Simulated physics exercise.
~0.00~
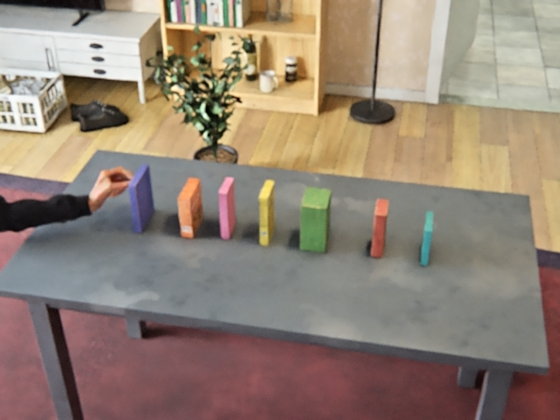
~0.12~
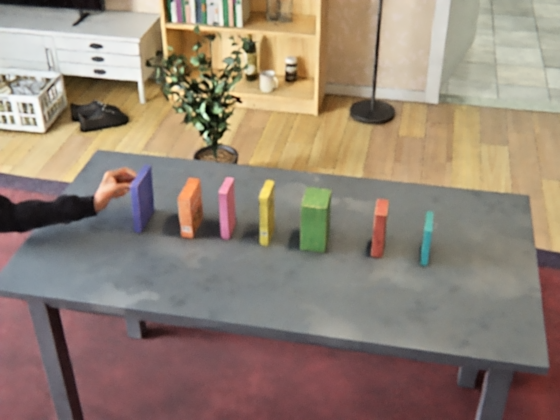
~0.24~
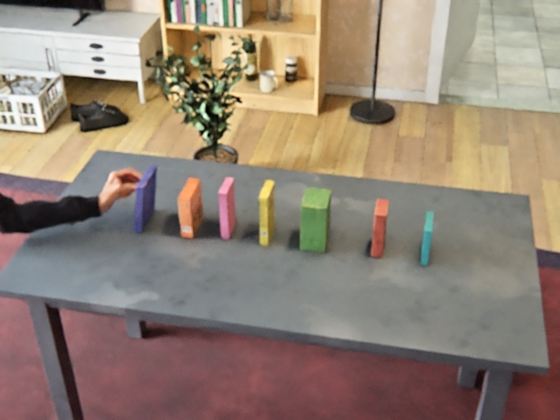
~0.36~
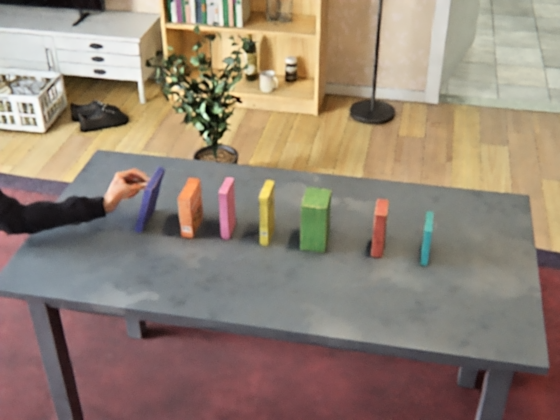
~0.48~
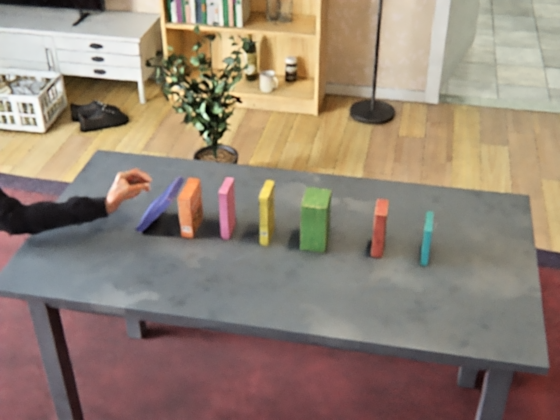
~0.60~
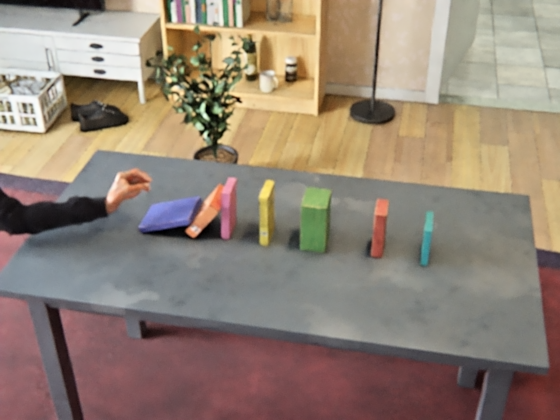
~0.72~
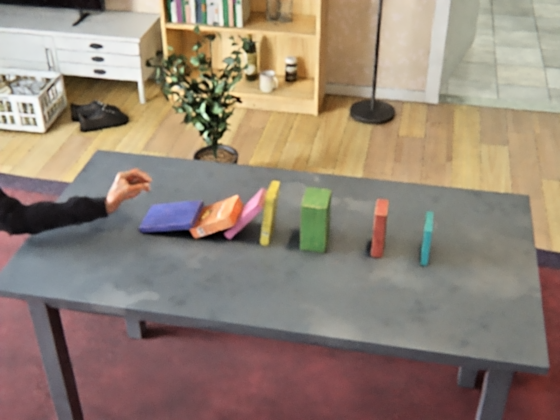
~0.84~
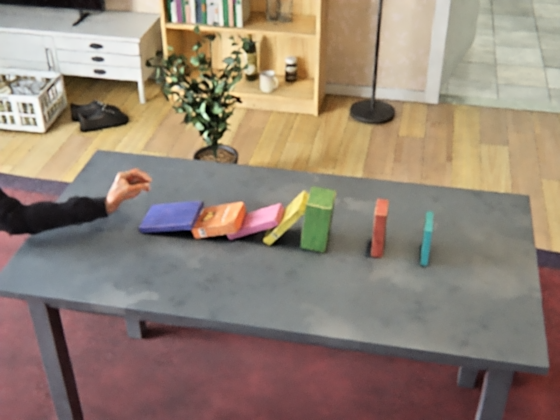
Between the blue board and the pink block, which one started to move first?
______________________________
→ **What the exercise asks**:
Reproduce each line exactly as it appears, omitting the pictures.

→ **Problem solution**:
Simulated physics exercise.
~0.00~
~0.12~
~0.24~
~0.36~
~0.48~
~0.60~
~0.72~
~0.84~
Between the blue board and the pink block, which one started to move first?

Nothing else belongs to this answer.